REQUIREMENT: From the entries below, pull out each line where "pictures" appears.

= = = = = = =

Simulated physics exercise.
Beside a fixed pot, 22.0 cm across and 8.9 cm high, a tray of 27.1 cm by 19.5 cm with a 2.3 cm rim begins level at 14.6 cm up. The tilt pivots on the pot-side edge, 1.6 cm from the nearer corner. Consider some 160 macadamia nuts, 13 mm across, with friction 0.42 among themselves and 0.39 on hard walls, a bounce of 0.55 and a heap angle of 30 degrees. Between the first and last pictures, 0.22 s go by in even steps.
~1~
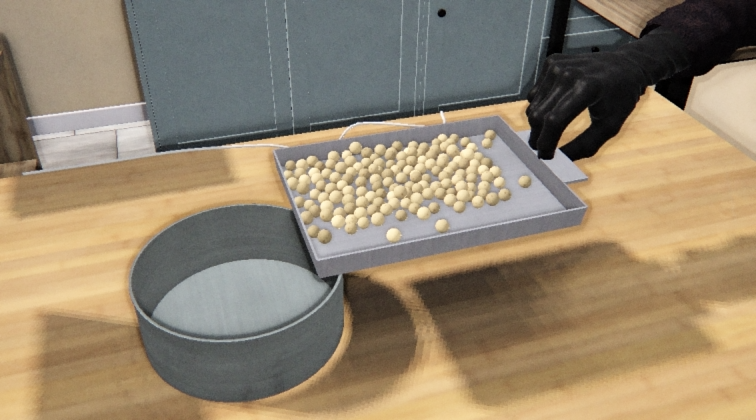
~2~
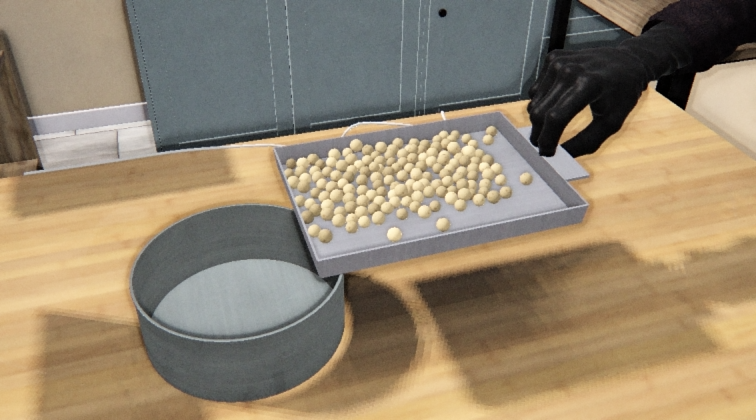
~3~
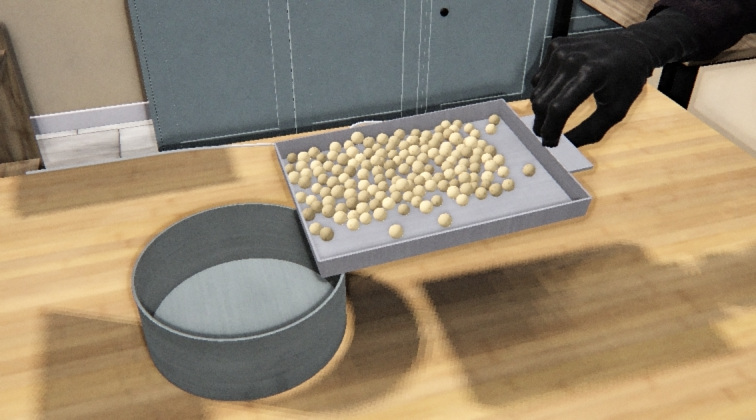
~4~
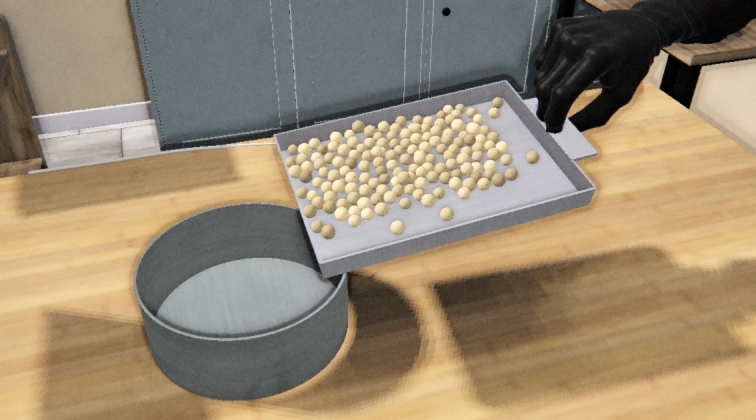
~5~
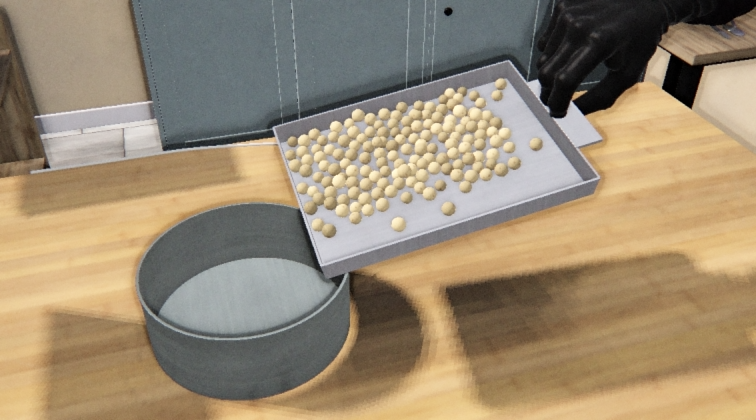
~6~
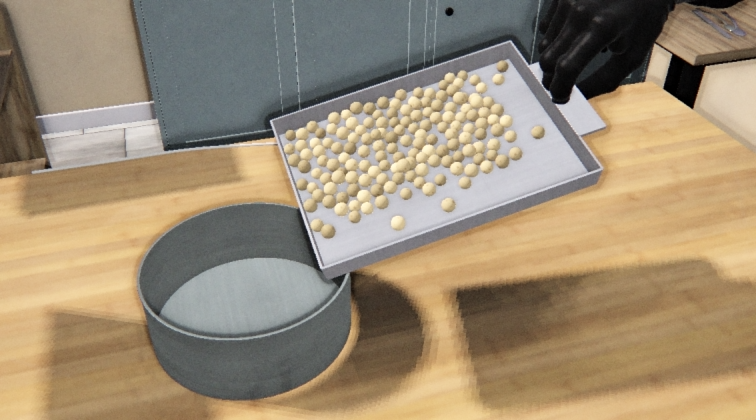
Tray of round beige pieces slowly tilting up on its right side beside a round grey pot, a black-gloved hand at its handle.
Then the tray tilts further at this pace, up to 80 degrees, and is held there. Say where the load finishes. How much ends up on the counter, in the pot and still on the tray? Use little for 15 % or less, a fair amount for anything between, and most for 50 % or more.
Tray - a fair amount; counter - most; pot - little.
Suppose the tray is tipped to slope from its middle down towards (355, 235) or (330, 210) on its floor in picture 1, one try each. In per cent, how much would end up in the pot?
I'd put it at about 35 per cent for the first tilt and about 55 per cent for the second.
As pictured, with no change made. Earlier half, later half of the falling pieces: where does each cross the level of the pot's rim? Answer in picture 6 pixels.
Around (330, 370), then (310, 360).
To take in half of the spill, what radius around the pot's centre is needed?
Distance: Roughly 22 cm.
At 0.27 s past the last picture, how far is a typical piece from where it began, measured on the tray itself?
About 6 cm.
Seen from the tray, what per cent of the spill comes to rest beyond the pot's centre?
About 50 per cent.
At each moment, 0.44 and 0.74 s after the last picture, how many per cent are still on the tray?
About 100, 85.
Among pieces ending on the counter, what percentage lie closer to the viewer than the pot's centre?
Roughly 100 per cent.
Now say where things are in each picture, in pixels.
The first frame shows tray tilt 0 degrees, front corners at (319, 258) and (584, 206); middle of the pieces at (402, 178); pot at (238, 264).
The second frame shows tray tilt 1 degrees, front corners at (320, 258) and (585, 204); middle of the pieces at (403, 176).
The third frame shows tray tilt 4 degrees, front corners at (321, 259) and (588, 197), lowest corner left front; middle of the pieces at (404, 169).
The fourth frame shows tray tilt 9 degrees, front corners at (322, 261) and (592, 187), lowest corner left front; middle of the pieces at (406, 160).
The fifth frame shows tray tilt 14 degrees, front corners at (323, 263) and (596, 177), lowest corner left front; middle of the pieces at (407, 150).
The sixth frame shows tray tilt 19 degrees, front corners at (323, 266) and (599, 168), lowest corner left front; middle of the pieces at (406, 141); pot at (246, 263).
Then, 0.27 s after the last picture, tilt 50 degrees; the tray holds 100 %, the pot 0 %.
Then, 0.44 s after the last picture, tilt 70 degrees; the tray holds 100 %, the pot 0 %.
Then, 0.74 s after the last picture, tilt 80 degrees; the tray holds 85 %, the pot 0 %.
In the end, tray 25 %, counter 75 %, pot 0 %.
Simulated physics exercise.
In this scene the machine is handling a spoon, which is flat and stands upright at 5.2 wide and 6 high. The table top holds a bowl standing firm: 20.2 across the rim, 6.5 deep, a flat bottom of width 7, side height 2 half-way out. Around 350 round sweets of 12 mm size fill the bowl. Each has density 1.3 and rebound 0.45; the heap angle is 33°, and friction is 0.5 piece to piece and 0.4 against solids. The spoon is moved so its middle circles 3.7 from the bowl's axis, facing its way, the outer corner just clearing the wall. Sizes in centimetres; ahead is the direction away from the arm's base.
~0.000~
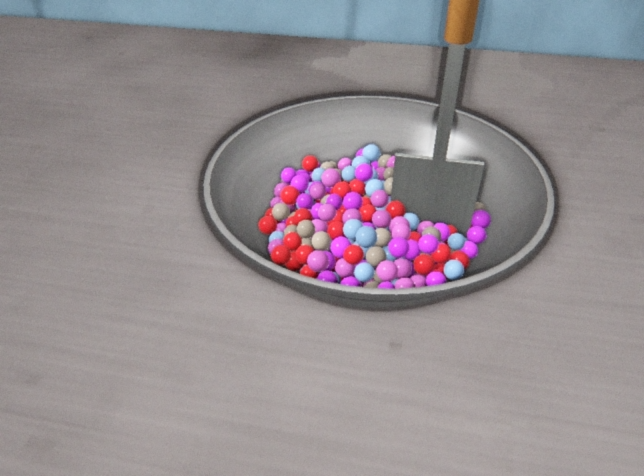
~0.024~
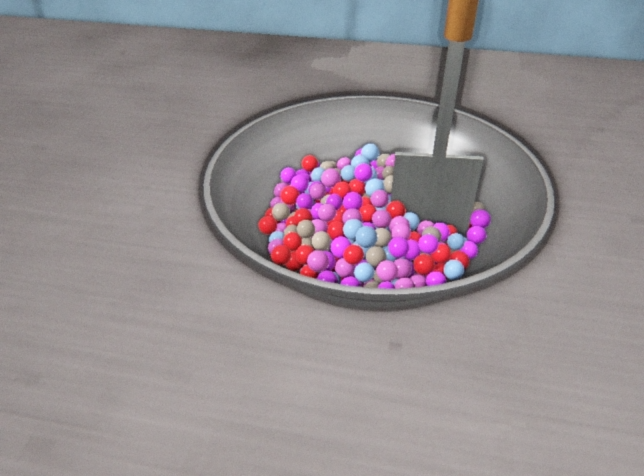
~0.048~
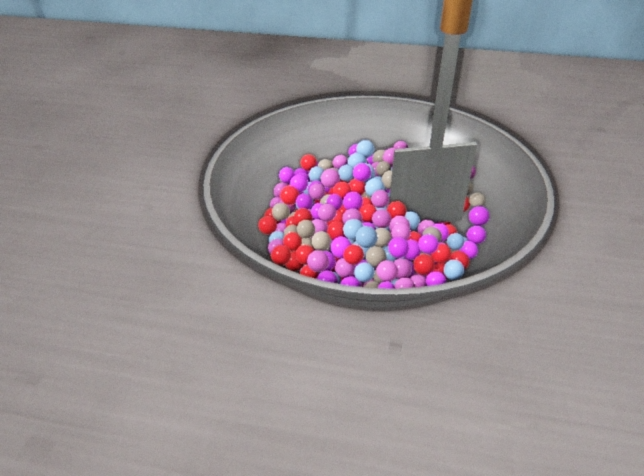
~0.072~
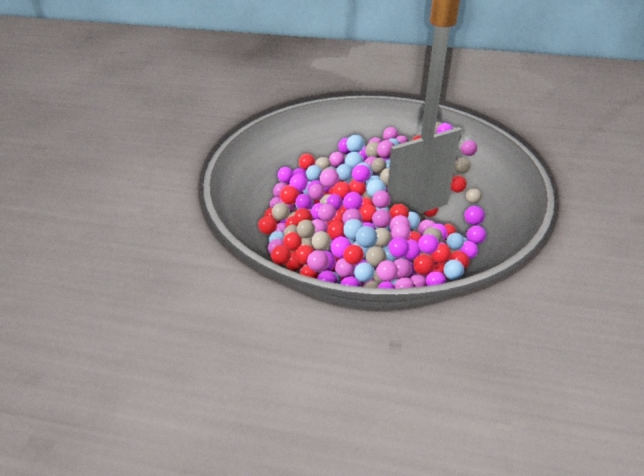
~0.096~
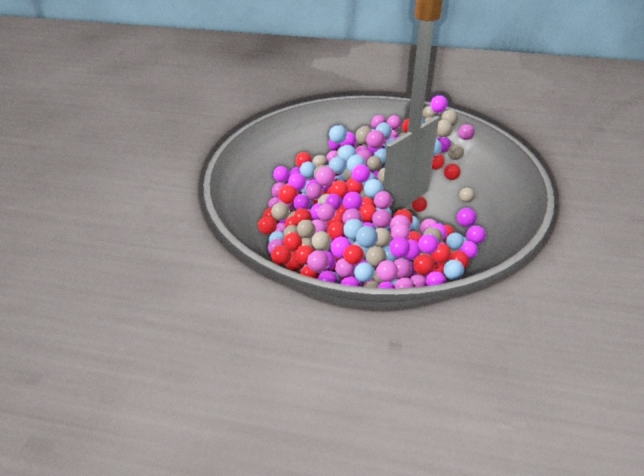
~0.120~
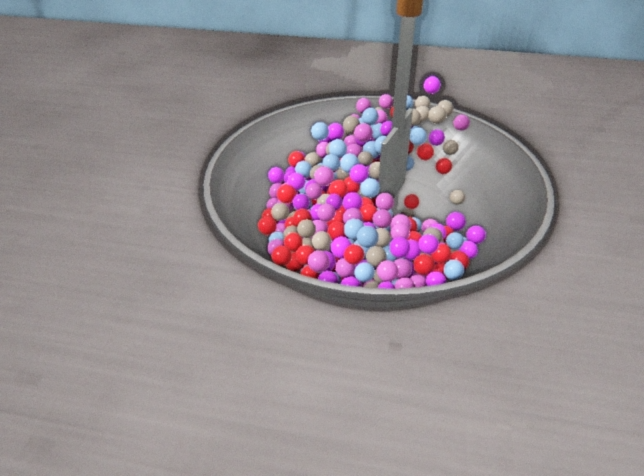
Flat metal spatula turning edge-on and sweeping left through colourful round sweets in a grey bowl, pushing some up the far side.
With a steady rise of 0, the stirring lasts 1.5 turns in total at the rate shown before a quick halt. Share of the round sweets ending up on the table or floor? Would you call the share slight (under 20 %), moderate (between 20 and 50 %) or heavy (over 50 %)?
I would call it moderate.
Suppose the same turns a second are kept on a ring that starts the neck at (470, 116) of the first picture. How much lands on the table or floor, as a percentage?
It comes to around 35 percent.
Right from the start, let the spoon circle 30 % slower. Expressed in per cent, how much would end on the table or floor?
I'd say close to 10 %.
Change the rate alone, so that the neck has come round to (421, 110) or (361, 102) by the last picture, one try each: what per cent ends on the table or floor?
Around 10 and 50 percent, in that order.
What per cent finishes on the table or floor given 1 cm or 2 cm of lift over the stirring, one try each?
First try about 25 per cent, second about 20 per cent.
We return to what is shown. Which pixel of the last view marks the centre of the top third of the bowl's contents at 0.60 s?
In the last picture it sits around (395, 146).
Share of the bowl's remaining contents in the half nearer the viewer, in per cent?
About 60 %.
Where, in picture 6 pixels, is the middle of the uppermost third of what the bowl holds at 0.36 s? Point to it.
Upper-third centre: Approx. (360, 247) px.
After 0.36 s, 255° round, highest piece 10 above the table; 307 in the bowl, 19 on the table or floor, 21 in flight or on the tool.
After 0.60 s, 75° round, highest piece 9 above the table; 269 in the bowl, 72 on the table or floor, 6 in flight or on the tool.
After 0.91 s, 180° round, highest piece 6 above the table; 253 in the bowl, 93 on the table or floor, 1 in flight or on the tool.
After 1.61 s, 180° round, highest piece 6 above the table; 253 in the bowl, 94 on the table or floor.
In the end, 253 in the bowl, 94 on the table or floor. That is 27 % on the table or floor.
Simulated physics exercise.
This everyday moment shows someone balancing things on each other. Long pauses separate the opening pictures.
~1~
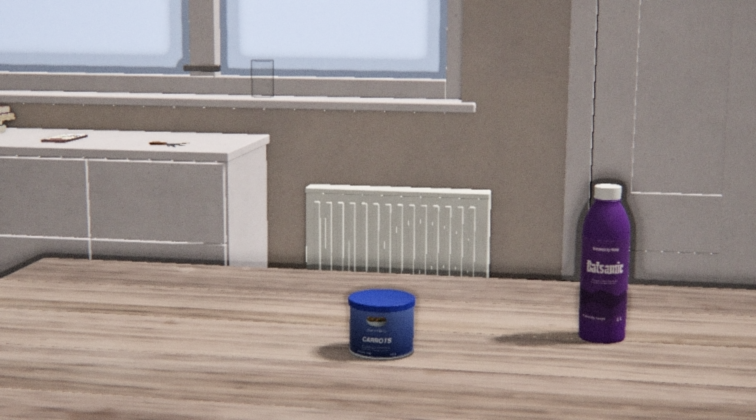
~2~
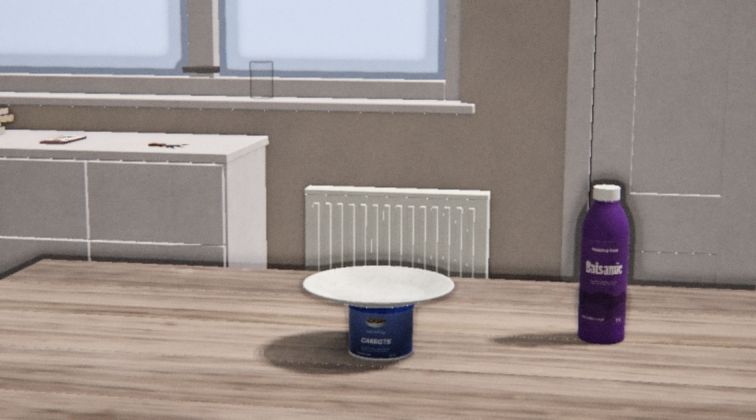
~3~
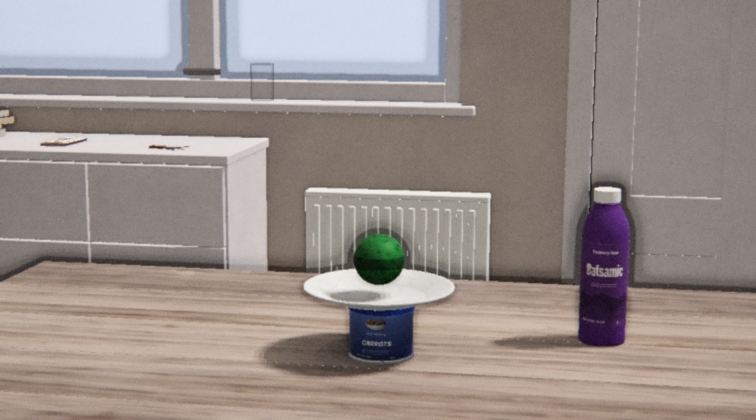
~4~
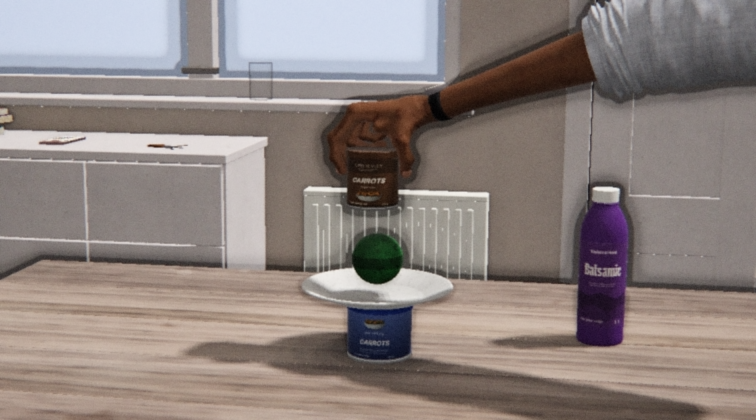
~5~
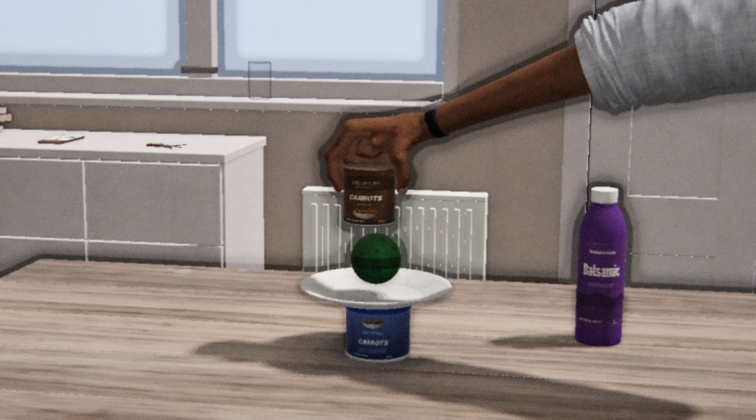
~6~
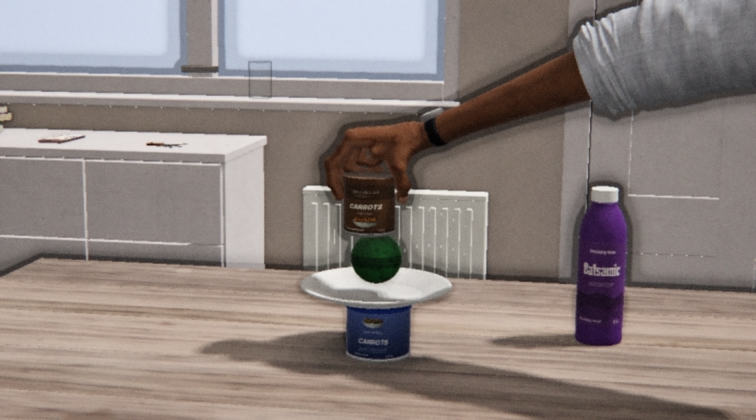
Hand lowering a brown tin onto a green ball on a white plate atop a blue tin, beside a purple bottle.
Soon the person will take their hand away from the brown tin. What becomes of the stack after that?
The stack topples over.
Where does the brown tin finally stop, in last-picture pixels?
The object winds up at approximately (216, 314).
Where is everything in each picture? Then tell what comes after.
In the first picture, the last thing is not in view yet; purple bottle (605, 263).
In the second picture, the last thing is not in view yet; white plate (378, 290).
In the third picture, the last thing is not in view yet; purple bottle (604, 266).
In the fourth picture, on its way; brown tin (373, 178); white plate (377, 291).
In the fifth picture, on its way; brown tin (369, 195); purple bottle (601, 266).
In the sixth picture, set down, still held; brown tin (370, 203); white plate (376, 290).
Then, 0.40 s after the last picture, brown tin now fallen; green ball rolled a little.
Then, 0.50 s after the last picture, white plate tipped 5° from how it was; green ball rolled a little.
Then, 0.60 s after the last picture, green ball rolled a little.
Then, 0.70 s after the last picture, as before.
At rest, fallen, brown tin; the other 4 in place. Seen from the same camera at the end, brown tin near (216, 313). The pile gives way.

= = = = = = =

RESULT:
Beside a fixed pot, 22.0 cm across and 8.9 cm high, a tray of 27.1 cm by 19.5 cm with a 2.3 cm rim begins level at 14.6 cm up. The tilt pivots on the pot-side edge, 1.6 cm from the nearer corner. Consider some 160 macadamia nuts, 13 mm across, with friction 0.42 among themselves and 0.39 on hard walls, a bounce of 0.55 and a heap angle of 30 degrees. Between the first and last pictures, 0.22 s go by in even steps.
This everyday moment shows someone balancing things on each other. Long pauses separate the opening pictures.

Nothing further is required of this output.